| Short problem |
Find the lines holding the string "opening" in the data, then copy all of them.

| Records |
══════
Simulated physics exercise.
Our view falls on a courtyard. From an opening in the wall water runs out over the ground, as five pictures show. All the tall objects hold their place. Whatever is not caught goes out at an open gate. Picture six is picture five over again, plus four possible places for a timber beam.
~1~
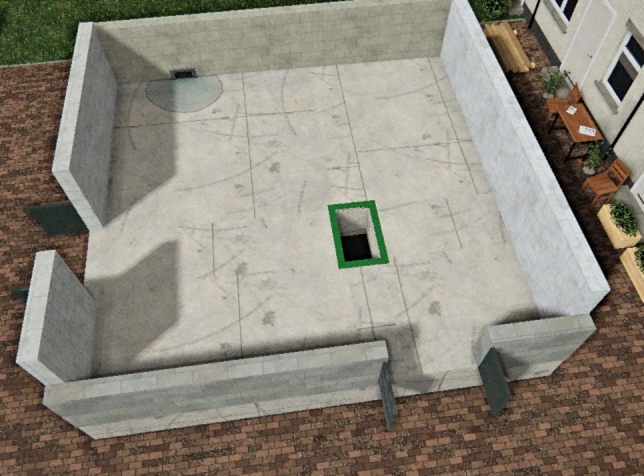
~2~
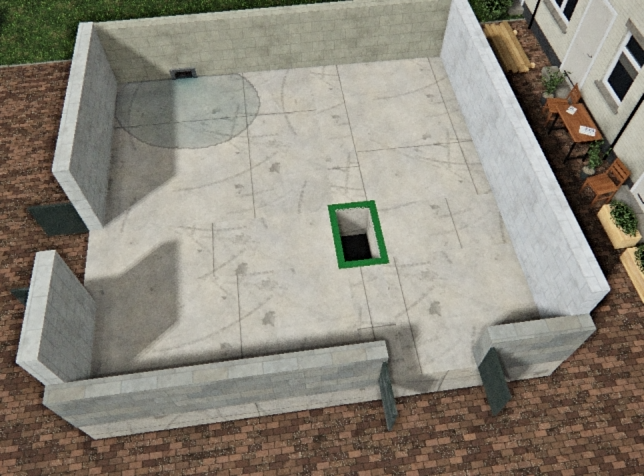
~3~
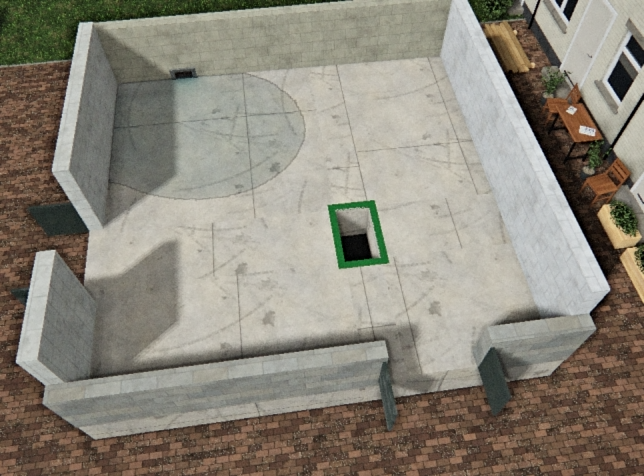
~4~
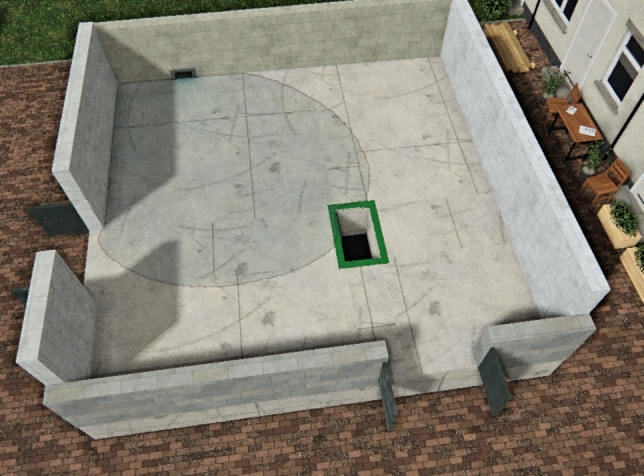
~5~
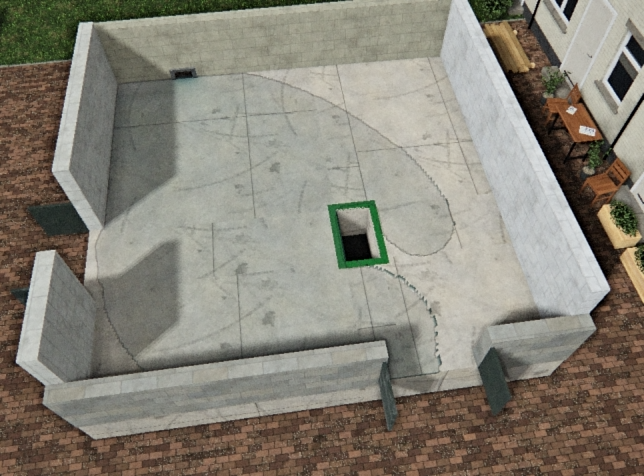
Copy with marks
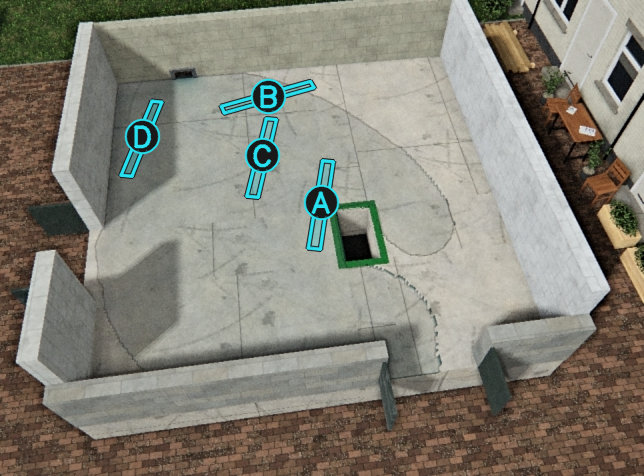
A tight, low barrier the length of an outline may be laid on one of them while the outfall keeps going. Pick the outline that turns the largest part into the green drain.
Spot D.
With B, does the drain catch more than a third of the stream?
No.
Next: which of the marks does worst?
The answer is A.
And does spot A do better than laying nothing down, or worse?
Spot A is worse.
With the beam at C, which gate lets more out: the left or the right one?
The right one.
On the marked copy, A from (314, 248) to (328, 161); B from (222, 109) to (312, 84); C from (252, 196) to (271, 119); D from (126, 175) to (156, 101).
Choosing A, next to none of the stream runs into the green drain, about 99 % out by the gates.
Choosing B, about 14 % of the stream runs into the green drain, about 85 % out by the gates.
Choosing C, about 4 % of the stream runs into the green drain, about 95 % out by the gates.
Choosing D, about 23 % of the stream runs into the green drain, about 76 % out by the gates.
══════
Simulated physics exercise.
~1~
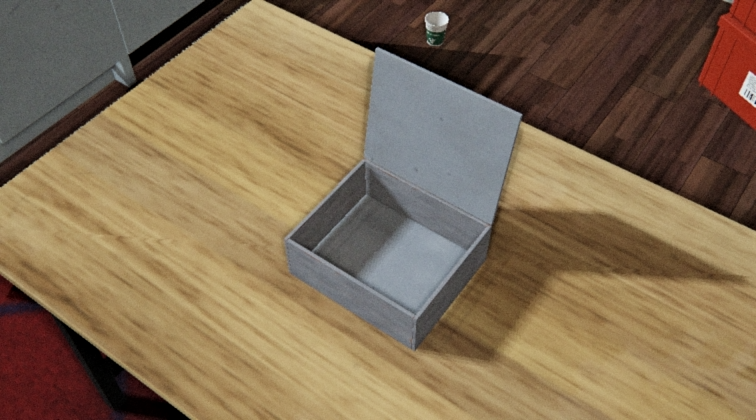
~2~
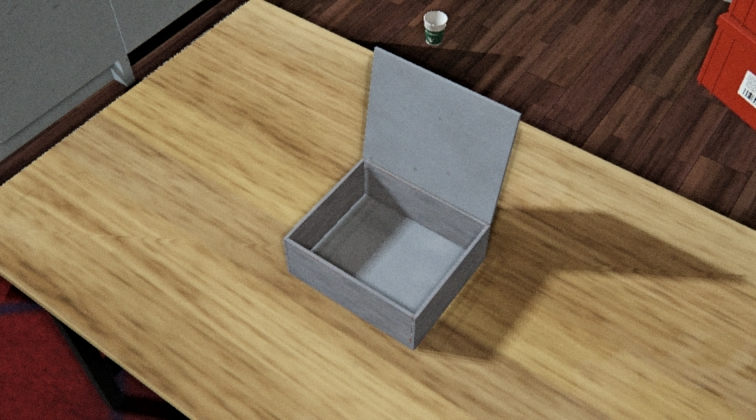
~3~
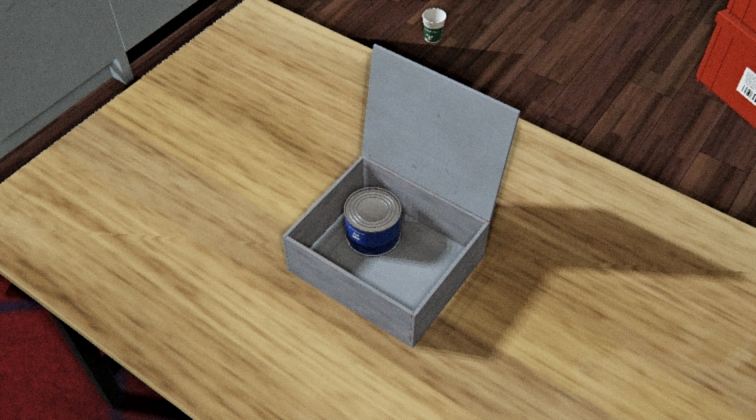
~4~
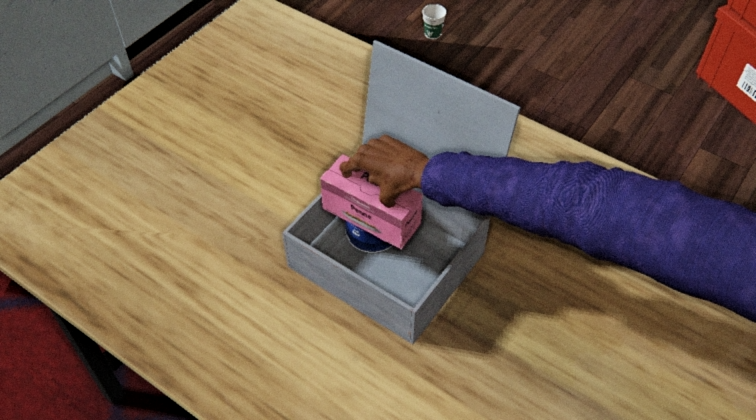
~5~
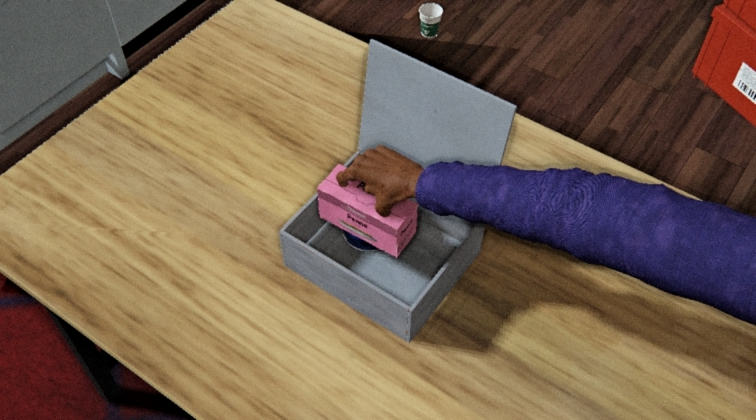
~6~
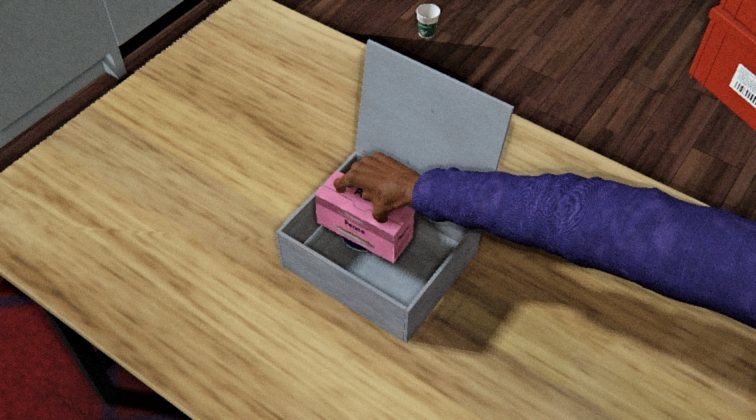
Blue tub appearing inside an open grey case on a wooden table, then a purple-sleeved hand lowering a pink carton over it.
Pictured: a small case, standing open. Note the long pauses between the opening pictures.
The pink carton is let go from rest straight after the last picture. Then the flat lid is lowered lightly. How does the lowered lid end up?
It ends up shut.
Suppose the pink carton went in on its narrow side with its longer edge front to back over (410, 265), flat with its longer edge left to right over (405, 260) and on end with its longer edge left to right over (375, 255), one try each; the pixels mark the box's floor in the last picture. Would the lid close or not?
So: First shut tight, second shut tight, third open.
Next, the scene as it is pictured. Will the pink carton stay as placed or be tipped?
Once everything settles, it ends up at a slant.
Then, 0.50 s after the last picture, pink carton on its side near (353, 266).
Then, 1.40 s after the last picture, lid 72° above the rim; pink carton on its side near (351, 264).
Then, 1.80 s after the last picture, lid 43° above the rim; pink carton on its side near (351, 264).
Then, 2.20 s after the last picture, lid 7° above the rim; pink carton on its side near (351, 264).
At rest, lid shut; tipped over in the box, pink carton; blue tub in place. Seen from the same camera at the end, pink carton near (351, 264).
══════
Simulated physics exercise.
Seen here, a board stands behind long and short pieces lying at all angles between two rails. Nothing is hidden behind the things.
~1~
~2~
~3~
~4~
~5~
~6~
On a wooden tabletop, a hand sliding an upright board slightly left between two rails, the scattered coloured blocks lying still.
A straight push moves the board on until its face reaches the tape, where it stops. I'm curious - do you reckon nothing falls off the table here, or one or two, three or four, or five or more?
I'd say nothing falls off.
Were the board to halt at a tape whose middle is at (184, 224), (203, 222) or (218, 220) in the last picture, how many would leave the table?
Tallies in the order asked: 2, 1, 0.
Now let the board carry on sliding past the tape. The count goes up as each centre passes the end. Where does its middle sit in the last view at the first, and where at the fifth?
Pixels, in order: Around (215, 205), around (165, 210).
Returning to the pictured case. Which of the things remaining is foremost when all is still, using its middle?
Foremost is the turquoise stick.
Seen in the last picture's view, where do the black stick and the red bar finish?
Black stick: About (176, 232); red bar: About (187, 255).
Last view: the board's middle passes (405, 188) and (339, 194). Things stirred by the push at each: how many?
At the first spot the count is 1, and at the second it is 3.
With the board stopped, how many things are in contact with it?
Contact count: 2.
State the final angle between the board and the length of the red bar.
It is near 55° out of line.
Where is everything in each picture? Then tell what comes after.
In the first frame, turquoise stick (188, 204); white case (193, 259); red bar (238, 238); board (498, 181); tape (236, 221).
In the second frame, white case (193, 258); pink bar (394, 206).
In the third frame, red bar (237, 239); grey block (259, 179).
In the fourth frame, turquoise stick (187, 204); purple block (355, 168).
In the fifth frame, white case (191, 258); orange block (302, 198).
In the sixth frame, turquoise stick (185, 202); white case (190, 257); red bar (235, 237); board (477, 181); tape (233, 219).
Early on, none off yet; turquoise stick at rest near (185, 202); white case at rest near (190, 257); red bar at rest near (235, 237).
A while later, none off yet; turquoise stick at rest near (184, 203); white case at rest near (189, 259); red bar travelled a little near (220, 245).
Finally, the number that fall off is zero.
══════
| Answer |
Our view falls on a courtyard. From an opening in the wall water runs out over the ground, as five pictures show. All the tall objects hold their place. Whatever is not caught goes out at an open gate. Picture six is picture five over again, plus four possible places for a timber beam.
Pictured: a small case, standing open. Note the long pauses between the opening pictures.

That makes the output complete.